◆ WHAT TO WORK ON: Skip the pictures and repeat each line of the data exactly.

◆ DATASET CONTENT:
%%

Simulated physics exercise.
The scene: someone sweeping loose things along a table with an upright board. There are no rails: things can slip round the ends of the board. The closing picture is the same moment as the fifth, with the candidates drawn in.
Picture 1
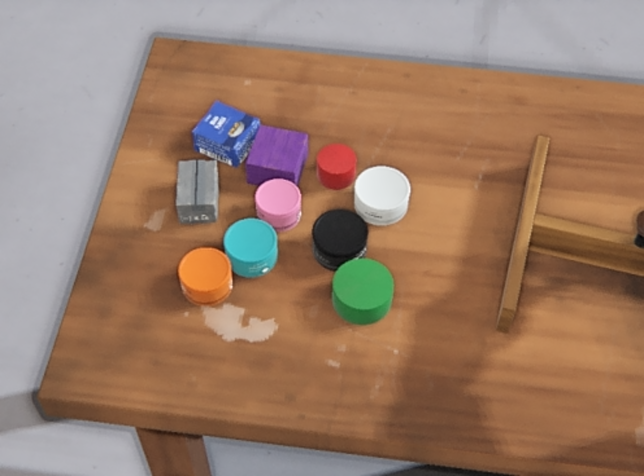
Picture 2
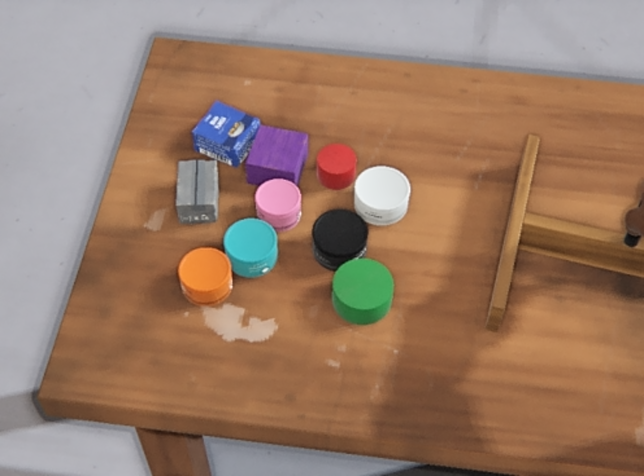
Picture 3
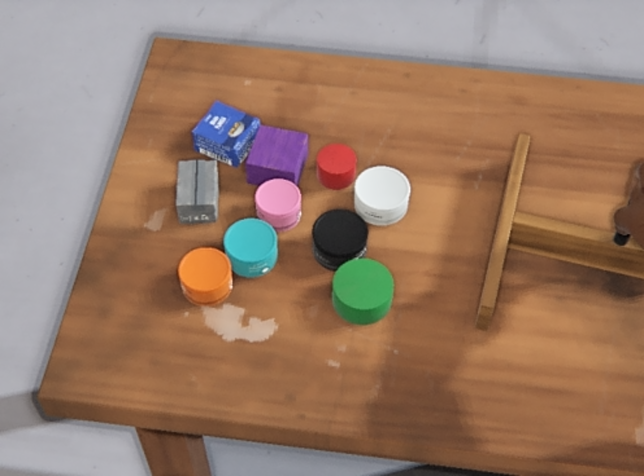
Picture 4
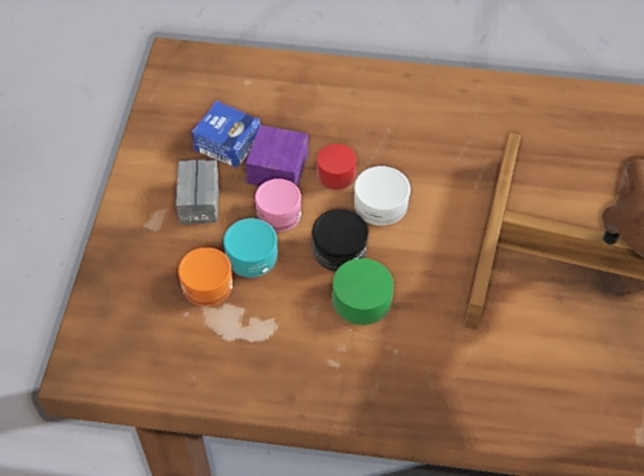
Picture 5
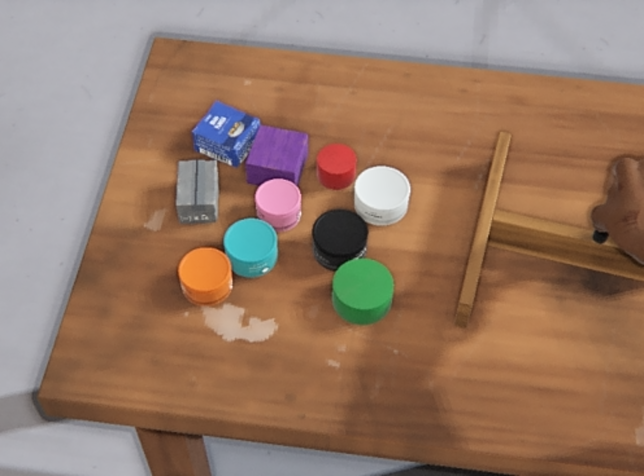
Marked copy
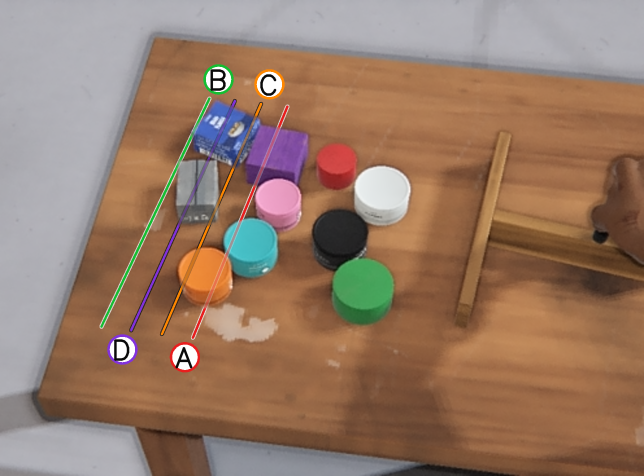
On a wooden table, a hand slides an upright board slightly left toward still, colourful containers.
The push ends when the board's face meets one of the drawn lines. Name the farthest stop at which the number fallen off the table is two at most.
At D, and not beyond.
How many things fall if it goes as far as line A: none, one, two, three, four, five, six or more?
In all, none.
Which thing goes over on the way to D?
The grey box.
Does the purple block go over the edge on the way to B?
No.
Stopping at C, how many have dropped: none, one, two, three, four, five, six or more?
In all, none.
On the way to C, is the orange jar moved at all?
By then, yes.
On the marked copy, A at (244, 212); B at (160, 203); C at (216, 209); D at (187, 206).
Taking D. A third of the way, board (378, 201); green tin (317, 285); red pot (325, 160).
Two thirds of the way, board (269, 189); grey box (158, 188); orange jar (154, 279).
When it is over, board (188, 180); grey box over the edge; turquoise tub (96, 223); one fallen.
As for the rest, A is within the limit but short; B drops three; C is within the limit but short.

%%

◆ WRITTEN REPLY:
Simulated physics exercise.
The scene: someone sweeping loose things along a table with an upright board. There are no rails: things can slip round the ends of the board. The closing picture is the same moment as the fifth, with the candidates drawn in.
Picture 1
Picture 2
Picture 3
Picture 4
Picture 5
Marked copy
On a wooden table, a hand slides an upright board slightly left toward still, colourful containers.
The push ends when the board's face meets one of the drawn lines. Name the farthest stop at which the number fallen off the table is two at most.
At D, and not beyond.
How many things fall if it goes as far as line A: none, one, two, three, four, five, six or more?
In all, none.
Which thing goes over on the way to D?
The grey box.
Does the purple block go over the edge on the way to B?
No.
Stopping at C, how many have dropped: none, one, two, three, four, five, six or more?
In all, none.
On the way to C, is the orange jar moved at all?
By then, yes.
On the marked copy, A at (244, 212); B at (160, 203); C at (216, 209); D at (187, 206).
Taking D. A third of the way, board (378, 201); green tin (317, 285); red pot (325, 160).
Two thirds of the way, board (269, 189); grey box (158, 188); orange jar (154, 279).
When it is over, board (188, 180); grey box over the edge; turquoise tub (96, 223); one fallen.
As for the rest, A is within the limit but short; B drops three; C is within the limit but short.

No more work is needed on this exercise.